* start ENTRIES SHOWN *

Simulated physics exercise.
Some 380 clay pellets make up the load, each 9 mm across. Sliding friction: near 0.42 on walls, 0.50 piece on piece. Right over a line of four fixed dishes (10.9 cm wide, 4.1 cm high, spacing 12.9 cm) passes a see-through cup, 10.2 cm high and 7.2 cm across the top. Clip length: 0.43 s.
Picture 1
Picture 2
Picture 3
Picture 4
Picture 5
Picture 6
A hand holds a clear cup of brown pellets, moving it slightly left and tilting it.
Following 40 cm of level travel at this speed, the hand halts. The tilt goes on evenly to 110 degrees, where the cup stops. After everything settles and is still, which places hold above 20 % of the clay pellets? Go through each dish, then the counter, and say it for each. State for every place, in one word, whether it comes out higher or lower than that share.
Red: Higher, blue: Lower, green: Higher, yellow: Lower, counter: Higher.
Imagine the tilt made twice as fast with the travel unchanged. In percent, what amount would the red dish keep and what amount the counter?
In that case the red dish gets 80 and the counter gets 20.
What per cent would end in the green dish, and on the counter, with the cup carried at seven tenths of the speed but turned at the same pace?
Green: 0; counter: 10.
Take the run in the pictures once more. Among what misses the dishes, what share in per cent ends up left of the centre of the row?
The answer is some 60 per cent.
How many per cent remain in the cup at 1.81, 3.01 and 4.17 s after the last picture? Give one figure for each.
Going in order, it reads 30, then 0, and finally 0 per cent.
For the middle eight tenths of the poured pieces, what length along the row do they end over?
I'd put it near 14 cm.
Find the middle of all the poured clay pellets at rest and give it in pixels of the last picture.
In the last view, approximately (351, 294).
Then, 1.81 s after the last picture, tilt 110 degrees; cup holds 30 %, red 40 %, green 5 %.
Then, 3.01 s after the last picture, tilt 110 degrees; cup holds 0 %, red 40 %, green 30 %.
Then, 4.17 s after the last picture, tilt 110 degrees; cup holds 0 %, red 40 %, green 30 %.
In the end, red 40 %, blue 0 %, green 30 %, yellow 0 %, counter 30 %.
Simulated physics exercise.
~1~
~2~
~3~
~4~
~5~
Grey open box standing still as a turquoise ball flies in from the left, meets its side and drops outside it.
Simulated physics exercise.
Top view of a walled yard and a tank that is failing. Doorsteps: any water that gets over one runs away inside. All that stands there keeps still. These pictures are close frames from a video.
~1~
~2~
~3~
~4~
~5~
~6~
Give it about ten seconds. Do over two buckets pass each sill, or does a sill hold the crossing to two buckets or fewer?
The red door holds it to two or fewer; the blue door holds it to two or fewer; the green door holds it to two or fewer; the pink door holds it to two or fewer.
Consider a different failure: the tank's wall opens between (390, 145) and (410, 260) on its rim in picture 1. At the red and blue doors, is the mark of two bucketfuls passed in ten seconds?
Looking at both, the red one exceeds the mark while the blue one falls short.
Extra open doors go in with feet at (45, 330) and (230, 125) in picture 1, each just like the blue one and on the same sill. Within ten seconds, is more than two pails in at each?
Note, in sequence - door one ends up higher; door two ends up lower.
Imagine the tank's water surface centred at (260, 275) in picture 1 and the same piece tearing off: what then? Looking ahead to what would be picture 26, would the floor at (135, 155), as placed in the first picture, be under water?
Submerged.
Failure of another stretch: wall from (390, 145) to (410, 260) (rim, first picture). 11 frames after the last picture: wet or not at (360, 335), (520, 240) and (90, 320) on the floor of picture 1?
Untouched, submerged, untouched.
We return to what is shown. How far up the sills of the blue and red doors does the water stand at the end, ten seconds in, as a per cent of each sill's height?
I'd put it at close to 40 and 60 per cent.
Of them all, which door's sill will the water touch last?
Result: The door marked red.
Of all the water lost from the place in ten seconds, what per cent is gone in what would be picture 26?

* end ENTRIES SHOWN *

_SHORT PROBLEM_. Using the entries above, please restate each one word for word.

_TASK SOLUTION_.
Simulated physics exercise.
Some 380 clay pellets make up the load, each 9 mm across. Sliding friction: near 0.42 on walls, 0.50 piece on piece. Right over a line of four fixed dishes (10.9 cm wide, 4.1 cm high, spacing 12.9 cm) passes a see-through cup, 10.2 cm high and 7.2 cm across the top. Clip length: 0.43 s.
Picture 1
Picture 2
Picture 3
Picture 4
Picture 5
Picture 6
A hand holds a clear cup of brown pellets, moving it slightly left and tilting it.
Following 40 cm of level travel at this speed, the hand halts. The tilt goes on evenly to 110 degrees, where the cup stops. After everything settles and is still, which places hold above 20 % of the clay pellets? Go through each dish, then the counter, and say it for each. State for every place, in one word, whether it comes out higher or lower than that share.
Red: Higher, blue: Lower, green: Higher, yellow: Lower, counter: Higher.
Imagine the tilt made twice as fast with the travel unchanged. In percent, what amount would the red dish keep and what amount the counter?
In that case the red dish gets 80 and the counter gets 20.
What per cent would end in the green dish, and on the counter, with the cup carried at seven tenths of the speed but turned at the same pace?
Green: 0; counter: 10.
Take the run in the pictures once more. Among what misses the dishes, what share in per cent ends up left of the centre of the row?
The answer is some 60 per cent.
How many per cent remain in the cup at 1.81, 3.01 and 4.17 s after the last picture? Give one figure for each.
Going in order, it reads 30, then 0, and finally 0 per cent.
For the middle eight tenths of the poured pieces, what length along the row do they end over?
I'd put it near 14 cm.
Find the middle of all the poured clay pellets at rest and give it in pixels of the last picture.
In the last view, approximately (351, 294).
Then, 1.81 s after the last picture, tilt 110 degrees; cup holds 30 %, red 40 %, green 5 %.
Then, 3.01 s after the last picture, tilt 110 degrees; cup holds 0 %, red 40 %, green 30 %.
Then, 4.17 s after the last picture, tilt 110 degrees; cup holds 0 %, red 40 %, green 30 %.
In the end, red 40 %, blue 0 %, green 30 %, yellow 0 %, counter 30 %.
Simulated physics exercise.
~1~
~2~
~3~
~4~
~5~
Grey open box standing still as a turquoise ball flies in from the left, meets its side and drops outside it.
Simulated physics exercise.
Top view of a walled yard and a tank that is failing. Doorsteps: any water that gets over one runs away inside. All that stands there keeps still. These pictures are close frames from a video.
~1~
~2~
~3~
~4~
~5~
~6~
Give it about ten seconds. Do over two buckets pass each sill, or does a sill hold the crossing to two buckets or fewer?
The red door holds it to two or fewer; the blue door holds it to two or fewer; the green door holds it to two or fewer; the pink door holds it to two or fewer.
Consider a different failure: the tank's wall opens between (390, 145) and (410, 260) on its rim in picture 1. At the red and blue doors, is the mark of two bucketfuls passed in ten seconds?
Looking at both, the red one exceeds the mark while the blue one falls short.
Extra open doors go in with feet at (45, 330) and (230, 125) in picture 1, each just like the blue one and on the same sill. Within ten seconds, is more than two pails in at each?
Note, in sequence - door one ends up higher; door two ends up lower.
Imagine the tank's water surface centred at (260, 275) in picture 1 and the same piece tearing off: what then? Looking ahead to what would be picture 26, would the floor at (135, 155), as placed in the first picture, be under water?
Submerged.
Failure of another stretch: wall from (390, 145) to (410, 260) (rim, first picture). 11 frames after the last picture: wet or not at (360, 335), (520, 240) and (90, 320) on the floor of picture 1?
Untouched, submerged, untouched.
We return to what is shown. How far up the sills of the blue and red doors does the water stand at the end, ten seconds in, as a per cent of each sill's height?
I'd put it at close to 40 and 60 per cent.
Of them all, which door's sill will the water touch last?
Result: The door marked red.
Of all the water lost from the place in ten seconds, what per cent is gone in what would be picture 26?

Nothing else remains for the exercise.